== Exercise directions ==
Transcribe the listing exactly, leaving out every picture.

== Data ==
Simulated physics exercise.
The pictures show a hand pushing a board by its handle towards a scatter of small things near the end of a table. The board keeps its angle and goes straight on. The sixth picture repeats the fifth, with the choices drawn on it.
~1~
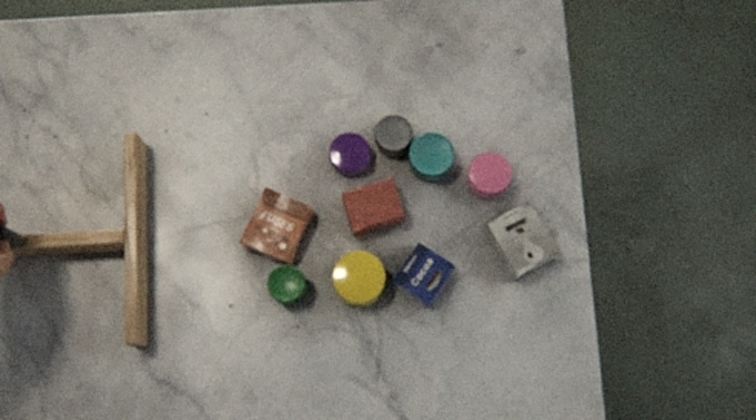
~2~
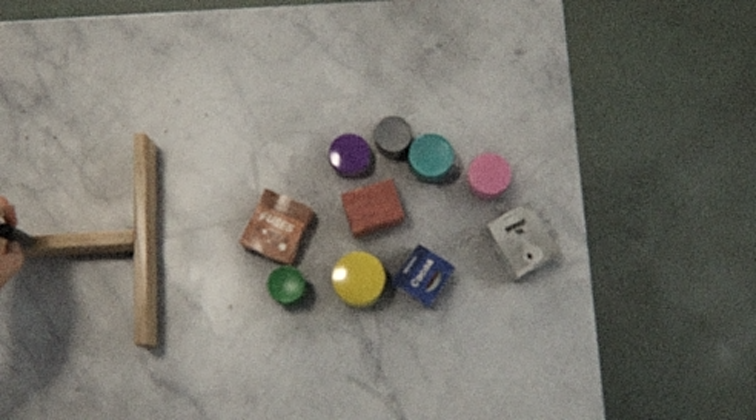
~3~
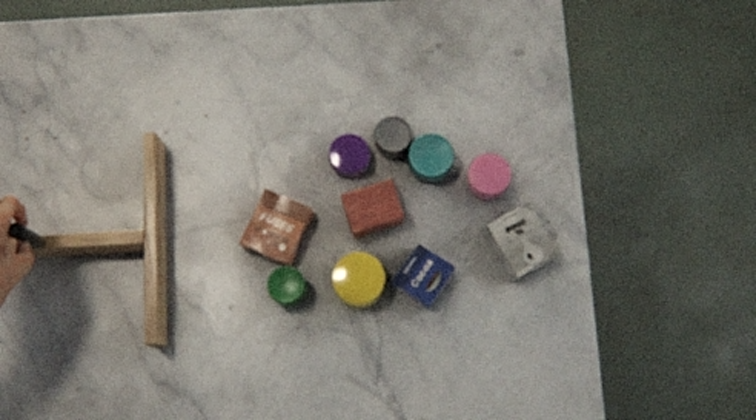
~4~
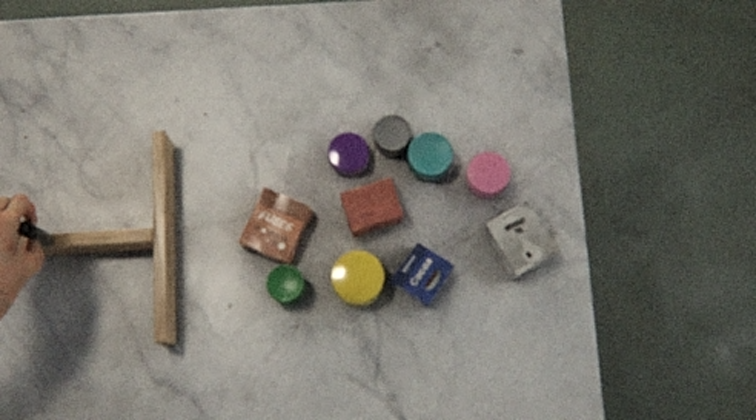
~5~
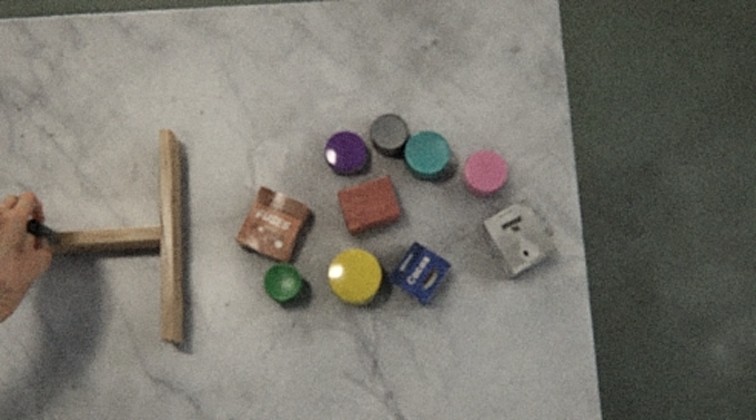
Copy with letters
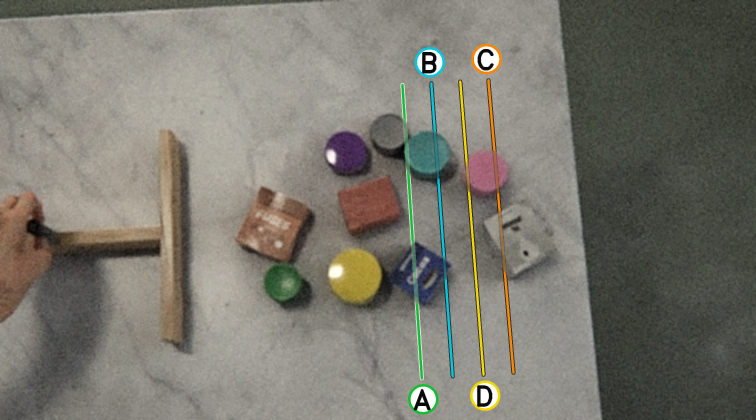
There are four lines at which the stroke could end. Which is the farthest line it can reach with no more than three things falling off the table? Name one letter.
C is the last line within the limit.
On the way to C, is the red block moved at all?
Yes.
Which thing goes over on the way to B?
The white packet.
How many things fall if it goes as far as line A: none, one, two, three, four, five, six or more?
By then, none.
On the marked copy, A at (412, 227); B at (442, 225); C at (501, 222); D at (472, 223).
Taking C. A third of the way, board (287, 225); green tub (317, 283); yellow pot (361, 277).
Two thirds of the way, board (407, 218); white packet (557, 227); blue packet (526, 269).
When it is over, board (500, 213); white packet over the edge; pink pot over the edge; two fallen.
As for the rest, A is within the limit but short; B is within the limit but short; D is within the limit but short.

== Response to the exercise ==
Simulated physics exercise.
The pictures show a hand pushing a board by its handle towards a scatter of small things near the end of a table. The board keeps its angle and goes straight on. The sixth picture repeats the fifth, with the choices drawn on it.
~1~
~2~
~3~
~4~
~5~
Copy with letters
There are four lines at which the stroke could end. Which is the farthest line it can reach with no more than three things falling off the table? Name one letter.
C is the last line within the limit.
On the way to C, is the red block moved at all?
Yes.
Which thing goes over on the way to B?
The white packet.
How many things fall if it goes as far as line A: none, one, two, three, four, five, six or more?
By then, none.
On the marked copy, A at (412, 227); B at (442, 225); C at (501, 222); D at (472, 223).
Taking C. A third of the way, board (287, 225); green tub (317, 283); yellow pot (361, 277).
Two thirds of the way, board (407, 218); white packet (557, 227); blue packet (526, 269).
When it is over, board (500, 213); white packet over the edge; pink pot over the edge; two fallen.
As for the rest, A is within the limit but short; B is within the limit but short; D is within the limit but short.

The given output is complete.